Give only the lines from the one containing "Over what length" through the end of the material below, exactly as written.

## Source material

======

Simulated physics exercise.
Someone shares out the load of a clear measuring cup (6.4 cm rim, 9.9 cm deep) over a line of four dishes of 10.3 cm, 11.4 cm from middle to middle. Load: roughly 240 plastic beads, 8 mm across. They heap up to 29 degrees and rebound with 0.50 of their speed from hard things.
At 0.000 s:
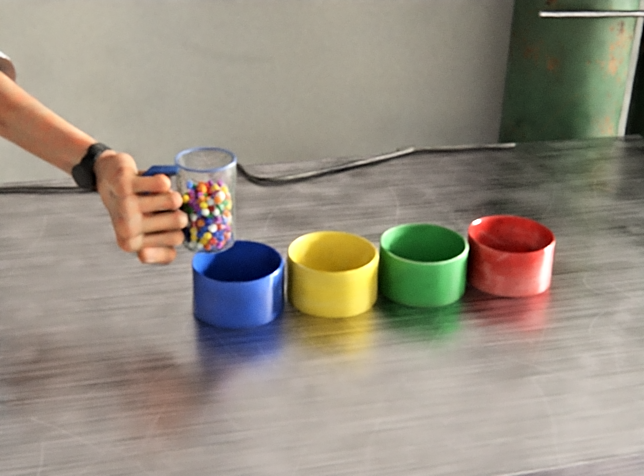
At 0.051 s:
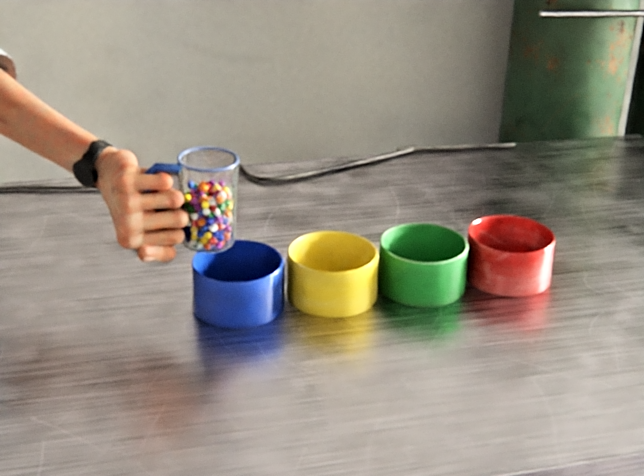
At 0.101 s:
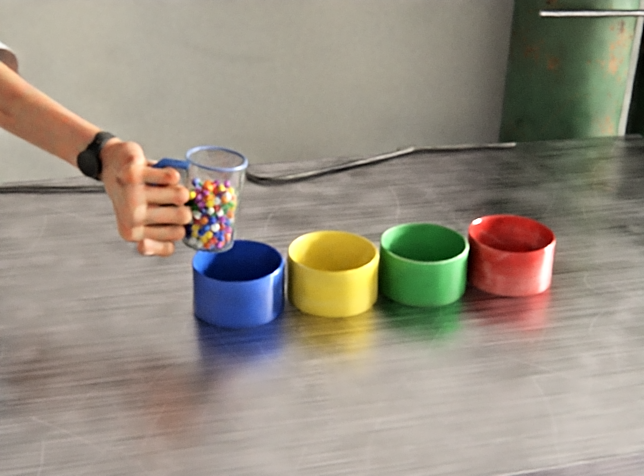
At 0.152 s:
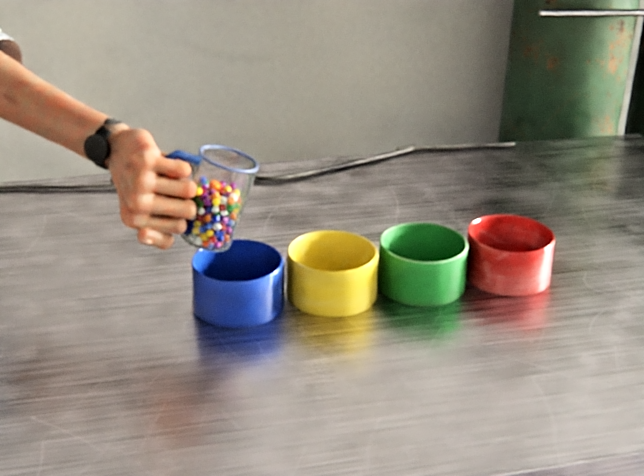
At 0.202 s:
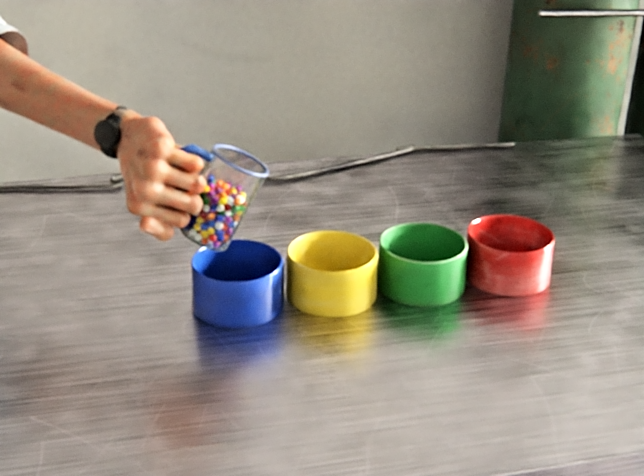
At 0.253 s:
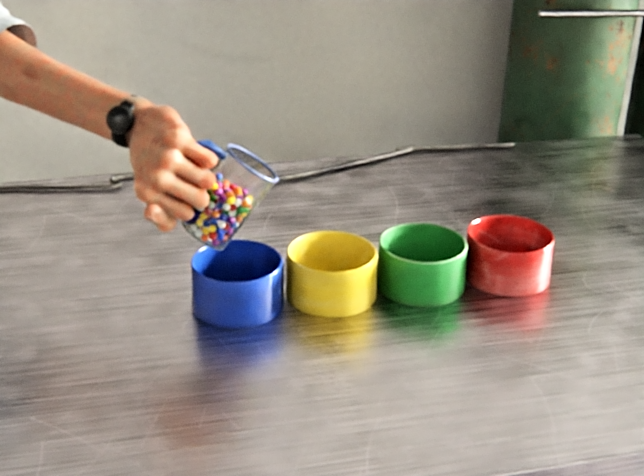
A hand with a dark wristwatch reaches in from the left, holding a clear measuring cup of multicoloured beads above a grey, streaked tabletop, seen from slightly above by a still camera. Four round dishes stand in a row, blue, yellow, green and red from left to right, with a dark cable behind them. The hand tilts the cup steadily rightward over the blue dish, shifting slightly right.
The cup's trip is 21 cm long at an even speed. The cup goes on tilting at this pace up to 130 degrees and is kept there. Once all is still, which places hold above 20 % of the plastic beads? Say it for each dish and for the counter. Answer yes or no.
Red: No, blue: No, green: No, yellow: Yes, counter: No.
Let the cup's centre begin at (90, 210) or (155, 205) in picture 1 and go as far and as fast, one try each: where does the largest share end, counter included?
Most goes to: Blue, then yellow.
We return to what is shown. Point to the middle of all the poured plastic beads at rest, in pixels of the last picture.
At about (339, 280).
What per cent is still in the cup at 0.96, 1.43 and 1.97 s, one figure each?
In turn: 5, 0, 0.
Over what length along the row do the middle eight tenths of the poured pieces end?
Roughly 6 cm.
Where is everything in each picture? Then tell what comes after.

======

## Solved problem
Over what length along the row do the middle eight tenths of the poured pieces end?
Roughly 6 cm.
Where is everything in each picture? Then tell what comes after.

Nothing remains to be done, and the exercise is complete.